■ STATED EXERCISE:
Copy the data that follows exactly. Include no pictures.

■ DATASET CONTENT:
* * *
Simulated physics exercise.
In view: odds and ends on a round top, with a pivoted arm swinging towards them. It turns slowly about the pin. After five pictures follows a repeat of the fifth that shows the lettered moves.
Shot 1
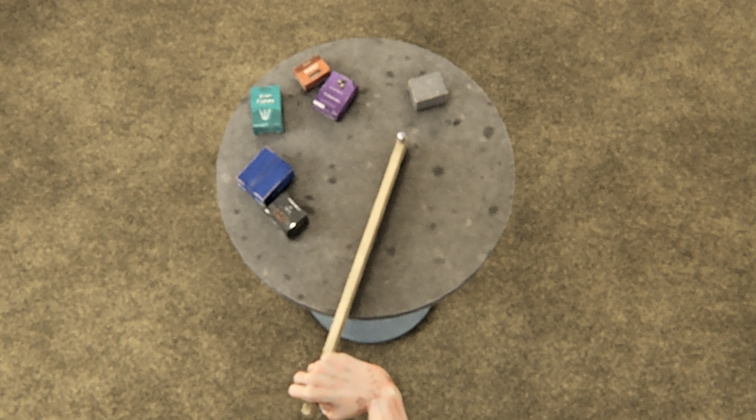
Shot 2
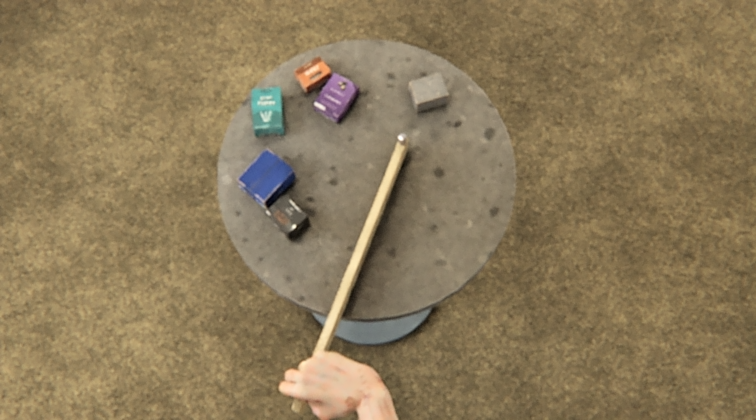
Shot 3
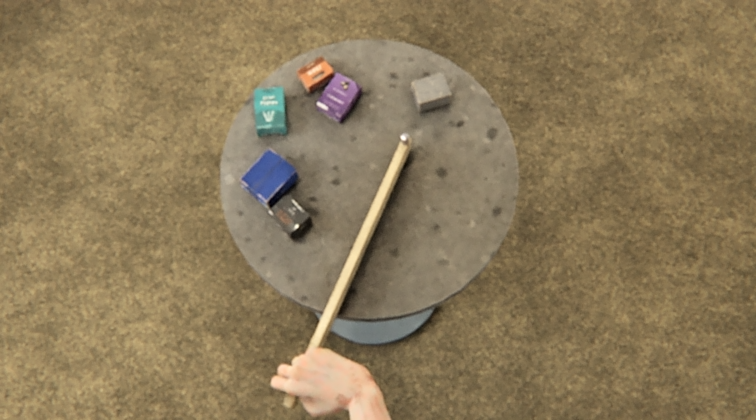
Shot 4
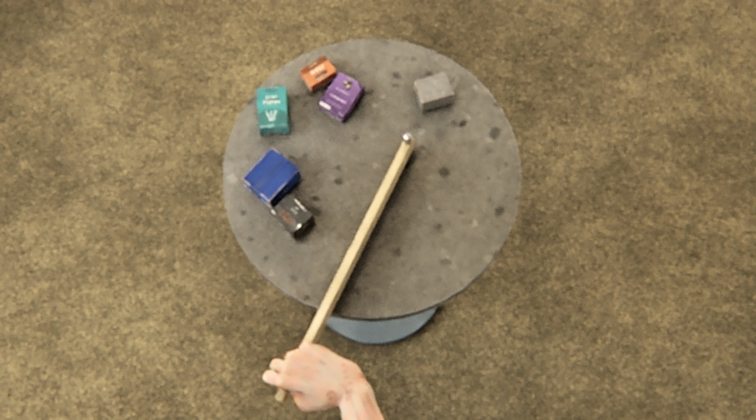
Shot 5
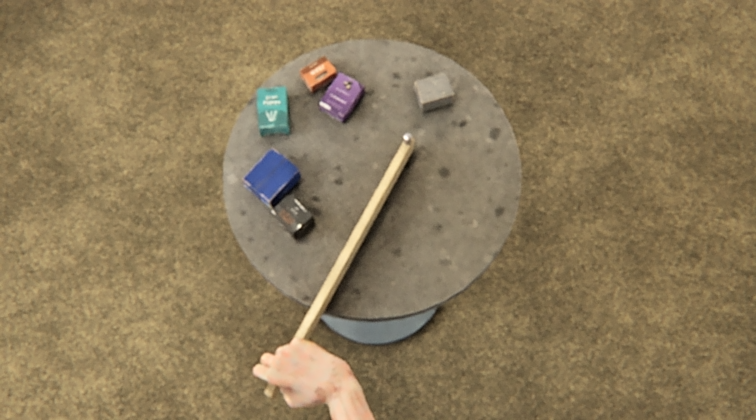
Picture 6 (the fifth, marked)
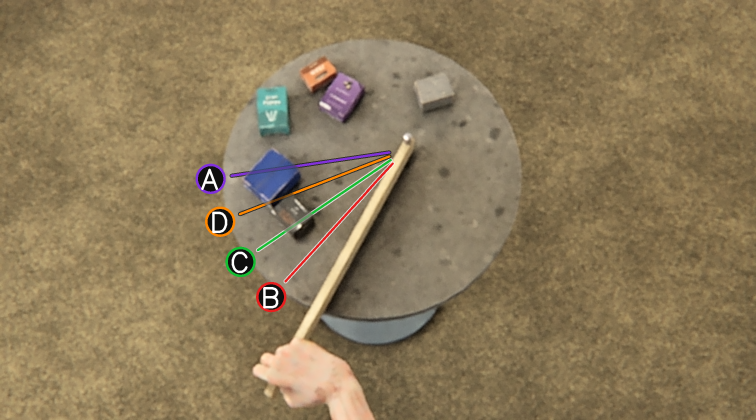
A hand gripping the lower end of a pale wooden stick shifts slightly left, turning the stick slowly about its tip on a round grey table. The tip stays almost in place below a grey block, while the turquoise, orange, purple, blue and black packets on the left sit undisturbed.
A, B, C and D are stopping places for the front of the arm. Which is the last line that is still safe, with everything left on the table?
Line A.
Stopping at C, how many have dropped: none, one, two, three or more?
In all, none.
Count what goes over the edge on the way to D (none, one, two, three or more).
The count is none.
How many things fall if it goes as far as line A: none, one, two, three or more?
* * *
■ EXPECTED ANSWER:
Simulated physics exercise.
In view: odds and ends on a round top, with a pivoted arm swinging towards them. It turns slowly about the pin. After five pictures follows a repeat of the fifth that shows the lettered moves.
Shot 1
Shot 2
Shot 3
Shot 4
Shot 5
Picture 6 (the fifth, marked)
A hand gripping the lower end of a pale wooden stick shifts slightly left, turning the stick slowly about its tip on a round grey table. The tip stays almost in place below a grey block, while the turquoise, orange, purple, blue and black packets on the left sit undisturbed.
A, B, C and D are stopping places for the front of the arm. Which is the last line that is still safe, with everything left on the table?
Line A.
Stopping at C, how many have dropped: none, one, two, three or more?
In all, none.
Count what goes over the edge on the way to D (none, one, two, three or more).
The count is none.
How many things fall if it goes as far as line A: none, one, two, three or more?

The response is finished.